• _GOAL_
Copy each line of the records that contains the word "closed".

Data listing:
::::::::::

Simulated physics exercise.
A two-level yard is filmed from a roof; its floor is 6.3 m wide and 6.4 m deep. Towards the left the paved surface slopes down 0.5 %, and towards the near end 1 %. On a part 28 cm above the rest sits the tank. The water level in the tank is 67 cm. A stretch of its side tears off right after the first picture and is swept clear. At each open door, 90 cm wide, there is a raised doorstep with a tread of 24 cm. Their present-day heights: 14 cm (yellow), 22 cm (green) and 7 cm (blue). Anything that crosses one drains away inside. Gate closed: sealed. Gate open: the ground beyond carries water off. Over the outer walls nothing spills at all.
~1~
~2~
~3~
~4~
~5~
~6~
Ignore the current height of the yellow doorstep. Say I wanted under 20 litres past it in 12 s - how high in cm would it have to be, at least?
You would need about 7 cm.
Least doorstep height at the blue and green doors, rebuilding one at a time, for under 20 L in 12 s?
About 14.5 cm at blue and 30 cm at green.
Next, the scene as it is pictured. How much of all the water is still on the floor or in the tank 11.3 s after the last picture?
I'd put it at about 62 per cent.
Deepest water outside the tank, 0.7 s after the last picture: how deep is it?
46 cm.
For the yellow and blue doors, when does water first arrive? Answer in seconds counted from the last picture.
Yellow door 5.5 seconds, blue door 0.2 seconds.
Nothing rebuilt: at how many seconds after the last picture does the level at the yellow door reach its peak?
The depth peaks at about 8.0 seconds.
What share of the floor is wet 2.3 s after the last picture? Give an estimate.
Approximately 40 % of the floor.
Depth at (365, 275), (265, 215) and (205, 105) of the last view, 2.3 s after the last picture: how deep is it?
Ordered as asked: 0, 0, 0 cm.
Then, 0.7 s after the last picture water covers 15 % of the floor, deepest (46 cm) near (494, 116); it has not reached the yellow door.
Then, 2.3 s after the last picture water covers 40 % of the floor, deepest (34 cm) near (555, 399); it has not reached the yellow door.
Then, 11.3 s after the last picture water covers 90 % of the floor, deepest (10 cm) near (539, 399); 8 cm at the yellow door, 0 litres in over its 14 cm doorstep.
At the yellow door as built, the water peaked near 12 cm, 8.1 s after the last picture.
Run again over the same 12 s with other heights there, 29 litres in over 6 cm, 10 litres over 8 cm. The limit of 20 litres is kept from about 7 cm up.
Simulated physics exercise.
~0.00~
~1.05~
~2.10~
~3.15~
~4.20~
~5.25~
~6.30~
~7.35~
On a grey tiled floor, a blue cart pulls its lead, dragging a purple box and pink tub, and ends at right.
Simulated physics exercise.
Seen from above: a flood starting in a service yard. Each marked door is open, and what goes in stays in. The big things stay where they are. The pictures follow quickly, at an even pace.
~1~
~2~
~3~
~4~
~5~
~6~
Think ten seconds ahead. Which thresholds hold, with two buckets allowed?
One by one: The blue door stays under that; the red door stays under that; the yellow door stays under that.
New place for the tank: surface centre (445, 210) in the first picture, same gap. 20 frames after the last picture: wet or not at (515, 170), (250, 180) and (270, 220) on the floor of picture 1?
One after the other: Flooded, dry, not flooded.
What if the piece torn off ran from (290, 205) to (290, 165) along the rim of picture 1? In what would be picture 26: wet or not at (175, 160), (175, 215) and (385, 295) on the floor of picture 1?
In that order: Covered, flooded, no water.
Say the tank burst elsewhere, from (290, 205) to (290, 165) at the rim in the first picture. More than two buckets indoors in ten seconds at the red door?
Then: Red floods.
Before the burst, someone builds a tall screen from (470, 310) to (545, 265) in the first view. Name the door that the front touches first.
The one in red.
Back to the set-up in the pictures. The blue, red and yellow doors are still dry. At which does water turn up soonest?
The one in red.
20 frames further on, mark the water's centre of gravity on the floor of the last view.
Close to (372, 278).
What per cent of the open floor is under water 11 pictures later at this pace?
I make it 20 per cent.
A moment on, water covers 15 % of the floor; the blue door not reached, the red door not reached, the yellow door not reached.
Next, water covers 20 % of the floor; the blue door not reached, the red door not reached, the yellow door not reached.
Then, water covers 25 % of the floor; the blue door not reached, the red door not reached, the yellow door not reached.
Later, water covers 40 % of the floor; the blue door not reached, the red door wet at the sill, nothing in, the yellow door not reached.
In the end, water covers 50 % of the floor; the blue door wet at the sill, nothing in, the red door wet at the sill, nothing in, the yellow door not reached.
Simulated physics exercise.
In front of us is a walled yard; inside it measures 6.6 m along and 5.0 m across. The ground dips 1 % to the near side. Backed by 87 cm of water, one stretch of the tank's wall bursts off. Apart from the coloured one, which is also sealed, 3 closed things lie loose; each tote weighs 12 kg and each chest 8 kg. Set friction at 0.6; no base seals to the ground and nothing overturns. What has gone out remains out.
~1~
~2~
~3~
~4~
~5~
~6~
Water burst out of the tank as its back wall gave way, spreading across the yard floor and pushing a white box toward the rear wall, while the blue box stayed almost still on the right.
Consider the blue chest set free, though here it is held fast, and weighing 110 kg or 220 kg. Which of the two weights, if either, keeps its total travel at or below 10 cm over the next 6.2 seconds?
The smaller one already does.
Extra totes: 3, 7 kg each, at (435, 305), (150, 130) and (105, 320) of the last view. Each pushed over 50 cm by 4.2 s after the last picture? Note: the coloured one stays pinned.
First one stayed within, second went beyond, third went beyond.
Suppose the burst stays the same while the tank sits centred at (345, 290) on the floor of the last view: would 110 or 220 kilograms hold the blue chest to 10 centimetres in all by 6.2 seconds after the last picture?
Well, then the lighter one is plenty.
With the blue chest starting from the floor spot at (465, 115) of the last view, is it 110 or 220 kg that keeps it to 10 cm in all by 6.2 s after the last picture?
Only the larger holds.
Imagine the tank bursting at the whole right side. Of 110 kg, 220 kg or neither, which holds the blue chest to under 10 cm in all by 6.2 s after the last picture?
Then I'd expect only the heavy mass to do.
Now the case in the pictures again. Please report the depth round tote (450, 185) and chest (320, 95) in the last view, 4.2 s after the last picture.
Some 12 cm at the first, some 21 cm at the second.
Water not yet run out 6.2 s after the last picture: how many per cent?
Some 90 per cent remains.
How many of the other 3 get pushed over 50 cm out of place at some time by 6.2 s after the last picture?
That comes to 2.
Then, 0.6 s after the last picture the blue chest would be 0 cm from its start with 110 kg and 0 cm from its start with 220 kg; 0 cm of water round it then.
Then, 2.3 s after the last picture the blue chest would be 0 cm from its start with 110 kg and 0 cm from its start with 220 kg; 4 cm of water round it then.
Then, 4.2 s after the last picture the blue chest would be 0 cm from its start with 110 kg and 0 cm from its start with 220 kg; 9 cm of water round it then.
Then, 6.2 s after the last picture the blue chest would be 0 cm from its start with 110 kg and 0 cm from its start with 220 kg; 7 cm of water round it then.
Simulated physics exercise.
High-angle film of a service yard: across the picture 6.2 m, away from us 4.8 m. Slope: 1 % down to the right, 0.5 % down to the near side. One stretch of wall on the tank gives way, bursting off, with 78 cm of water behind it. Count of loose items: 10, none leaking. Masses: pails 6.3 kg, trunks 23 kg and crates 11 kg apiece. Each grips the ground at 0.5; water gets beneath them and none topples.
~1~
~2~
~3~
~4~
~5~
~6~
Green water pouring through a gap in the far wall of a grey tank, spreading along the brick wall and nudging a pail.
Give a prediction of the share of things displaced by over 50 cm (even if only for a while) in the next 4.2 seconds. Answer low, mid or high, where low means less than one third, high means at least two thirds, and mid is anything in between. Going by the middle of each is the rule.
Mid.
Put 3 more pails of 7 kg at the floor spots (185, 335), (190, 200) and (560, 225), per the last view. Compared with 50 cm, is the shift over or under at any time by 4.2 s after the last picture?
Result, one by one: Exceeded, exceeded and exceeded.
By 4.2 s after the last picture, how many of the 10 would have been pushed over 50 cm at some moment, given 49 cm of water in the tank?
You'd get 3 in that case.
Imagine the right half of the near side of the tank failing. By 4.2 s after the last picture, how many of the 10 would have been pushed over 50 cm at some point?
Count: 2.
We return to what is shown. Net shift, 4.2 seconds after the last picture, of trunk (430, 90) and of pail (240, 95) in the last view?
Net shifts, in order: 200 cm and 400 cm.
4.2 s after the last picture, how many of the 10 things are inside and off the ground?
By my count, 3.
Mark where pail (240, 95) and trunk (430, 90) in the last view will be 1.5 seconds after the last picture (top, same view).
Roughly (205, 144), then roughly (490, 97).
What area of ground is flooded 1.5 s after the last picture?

::::::::::

• _SOLUTION_
A two-level yard is filmed from a roof; its floor is 6.3 m wide and 6.4 m deep. Towards the left the paved surface slopes down 0.5 %, and towards the near end 1 %. On a part 28 cm above the rest sits the tank. The water level in the tank is 67 cm. A stretch of its side tears off right after the first picture and is swept clear. At each open door, 90 cm wide, there is a raised doorstep with a tread of 24 cm. Their present-day heights: 14 cm (yellow), 22 cm (green) and 7 cm (blue). Anything that crosses one drains away inside. Gate closed: sealed. Gate open: the ground beyond carries water off. Over the outer walls nothing spills at all.
In front of us is a walled yard; inside it measures 6.6 m along and 5.0 m across. The ground dips 1 % to the near side. Backed by 87 cm of water, one stretch of the tank's wall bursts off. Apart from the coloured one, which is also sealed, 3 closed things lie loose; each tote weighs 12 kg and each chest 8 kg. Set friction at 0.6; no base seals to the ground and nothing overturns. What has gone out remains out.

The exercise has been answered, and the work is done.